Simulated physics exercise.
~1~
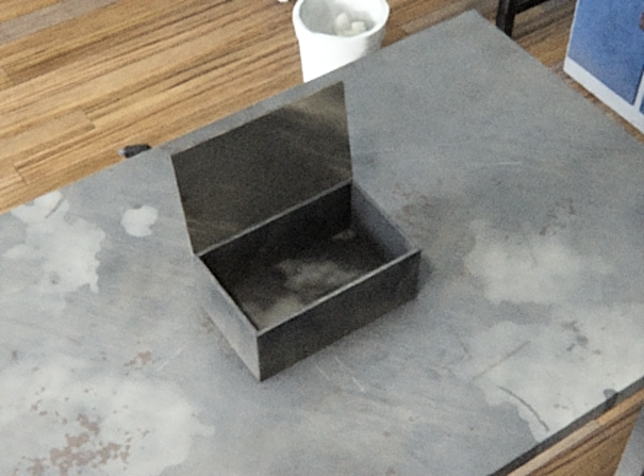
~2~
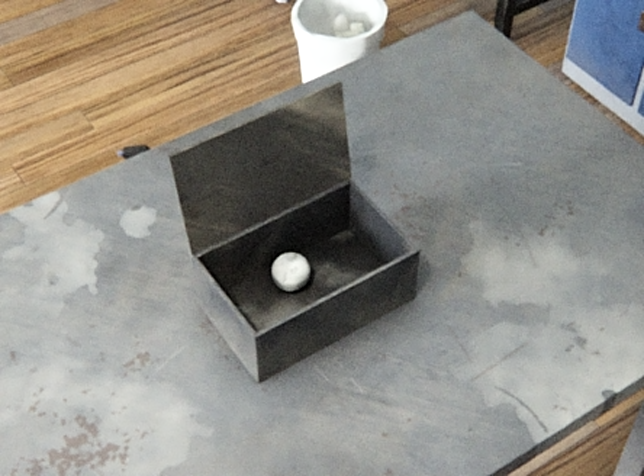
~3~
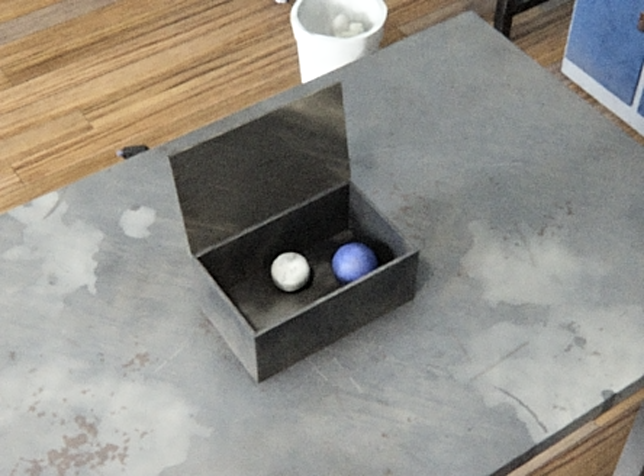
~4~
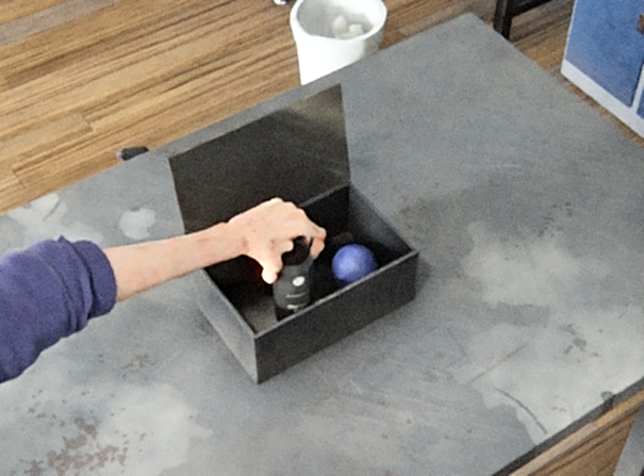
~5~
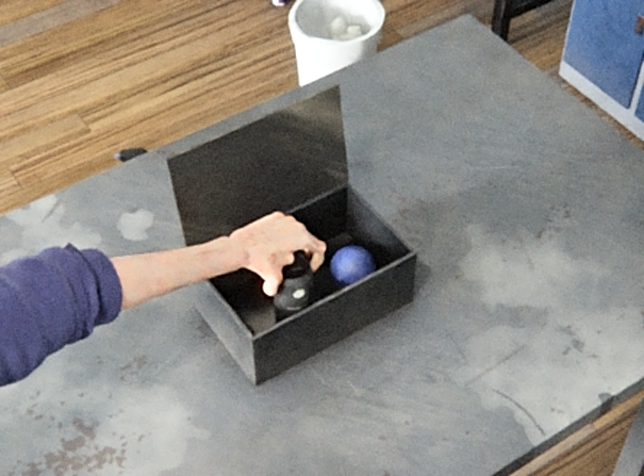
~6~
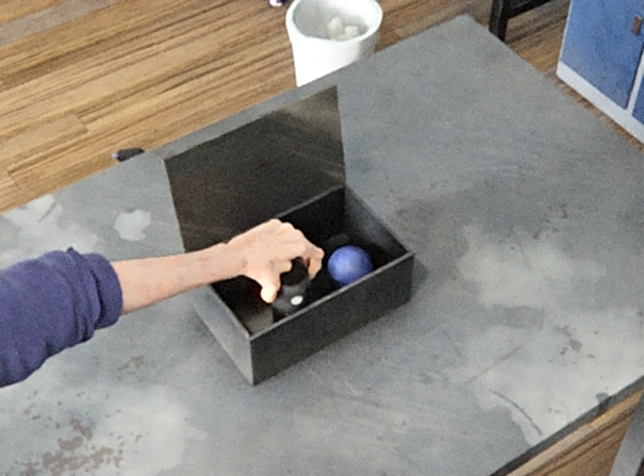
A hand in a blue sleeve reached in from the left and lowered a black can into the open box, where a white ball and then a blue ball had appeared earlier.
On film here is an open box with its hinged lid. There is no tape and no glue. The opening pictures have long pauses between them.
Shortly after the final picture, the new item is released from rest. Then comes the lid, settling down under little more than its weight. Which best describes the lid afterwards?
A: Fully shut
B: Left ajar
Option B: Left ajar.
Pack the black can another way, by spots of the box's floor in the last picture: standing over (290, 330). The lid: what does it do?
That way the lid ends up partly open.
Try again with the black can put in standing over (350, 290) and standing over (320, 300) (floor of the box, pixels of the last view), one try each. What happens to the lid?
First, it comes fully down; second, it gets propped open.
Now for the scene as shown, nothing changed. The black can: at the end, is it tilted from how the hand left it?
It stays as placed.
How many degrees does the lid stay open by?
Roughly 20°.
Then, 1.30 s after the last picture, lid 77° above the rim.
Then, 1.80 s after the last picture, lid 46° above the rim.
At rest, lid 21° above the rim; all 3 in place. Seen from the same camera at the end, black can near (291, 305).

──────────────────────────────

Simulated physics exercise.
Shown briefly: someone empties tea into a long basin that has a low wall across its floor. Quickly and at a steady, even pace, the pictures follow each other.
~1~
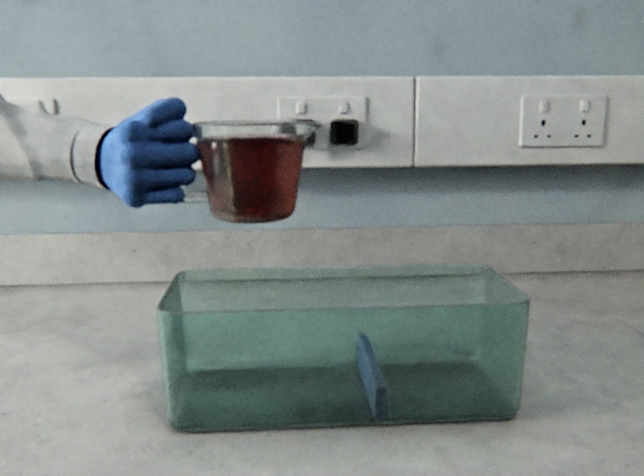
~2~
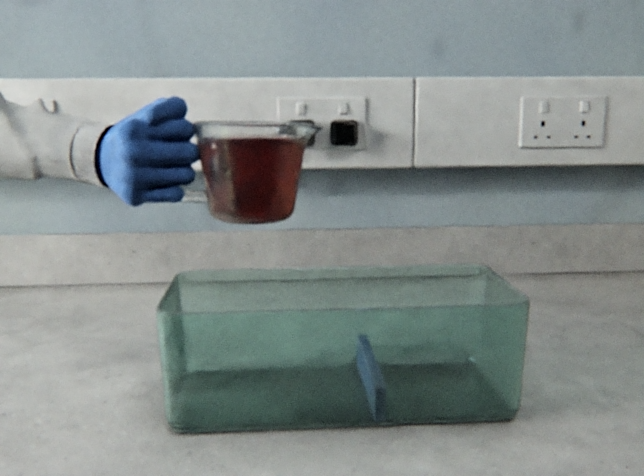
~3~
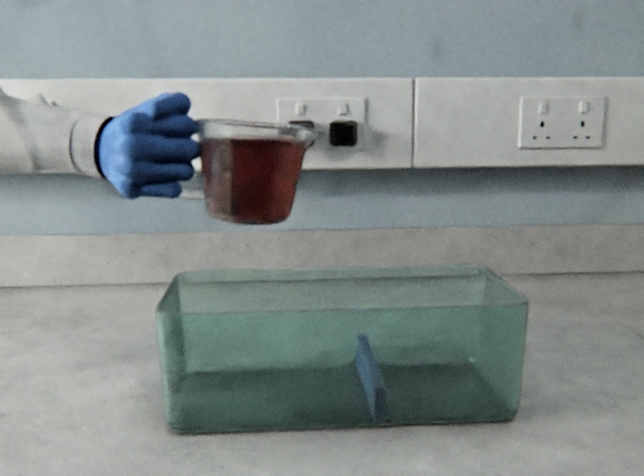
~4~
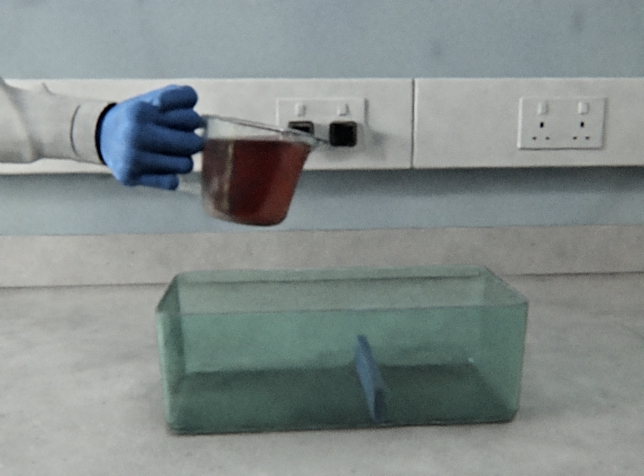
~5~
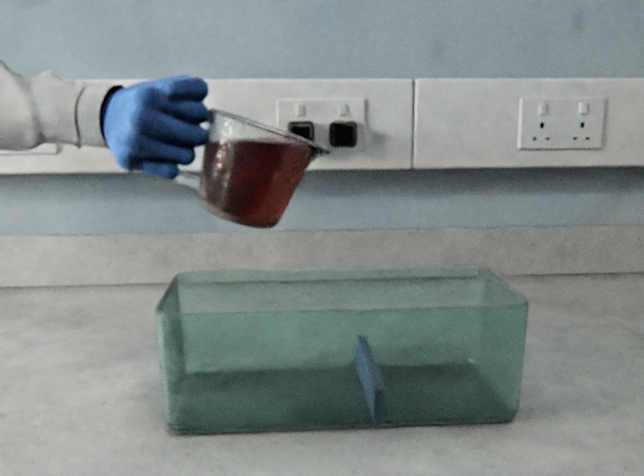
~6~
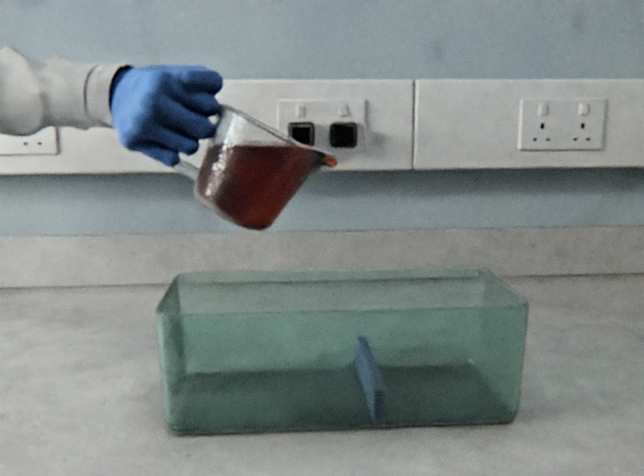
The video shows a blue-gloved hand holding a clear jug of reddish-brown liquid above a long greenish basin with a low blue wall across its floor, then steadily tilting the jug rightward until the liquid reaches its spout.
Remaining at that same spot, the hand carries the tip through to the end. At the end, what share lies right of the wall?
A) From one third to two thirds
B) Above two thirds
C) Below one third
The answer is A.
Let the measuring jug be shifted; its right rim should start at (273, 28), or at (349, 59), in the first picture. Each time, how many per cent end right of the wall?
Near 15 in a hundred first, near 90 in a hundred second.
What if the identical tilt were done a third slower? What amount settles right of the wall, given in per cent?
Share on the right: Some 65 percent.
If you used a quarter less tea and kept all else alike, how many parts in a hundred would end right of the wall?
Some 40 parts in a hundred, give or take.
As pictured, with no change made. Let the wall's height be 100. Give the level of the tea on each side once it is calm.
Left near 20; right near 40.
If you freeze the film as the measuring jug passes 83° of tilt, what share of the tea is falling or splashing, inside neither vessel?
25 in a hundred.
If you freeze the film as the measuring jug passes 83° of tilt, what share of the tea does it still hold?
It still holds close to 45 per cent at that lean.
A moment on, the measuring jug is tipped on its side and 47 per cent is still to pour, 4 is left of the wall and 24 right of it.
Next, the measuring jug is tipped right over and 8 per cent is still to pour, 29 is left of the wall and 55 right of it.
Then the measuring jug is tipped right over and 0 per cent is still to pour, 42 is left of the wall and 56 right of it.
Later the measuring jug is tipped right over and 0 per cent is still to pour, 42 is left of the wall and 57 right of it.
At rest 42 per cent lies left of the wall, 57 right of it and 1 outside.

──────────────────────────────

- _WHAT YOU SHOULD DO_: Pull every line containing "pictures" out of the records.

- _SOLUTION TO THIS PROBLEM_:
On film here is an open box with its hinged lid. There is no tape and no glue. The opening pictures have long pauses between them.
Shown briefly: someone empties tea into a long basin that has a low wall across its floor. Quickly and at a steady, even pace, the pictures follow each other.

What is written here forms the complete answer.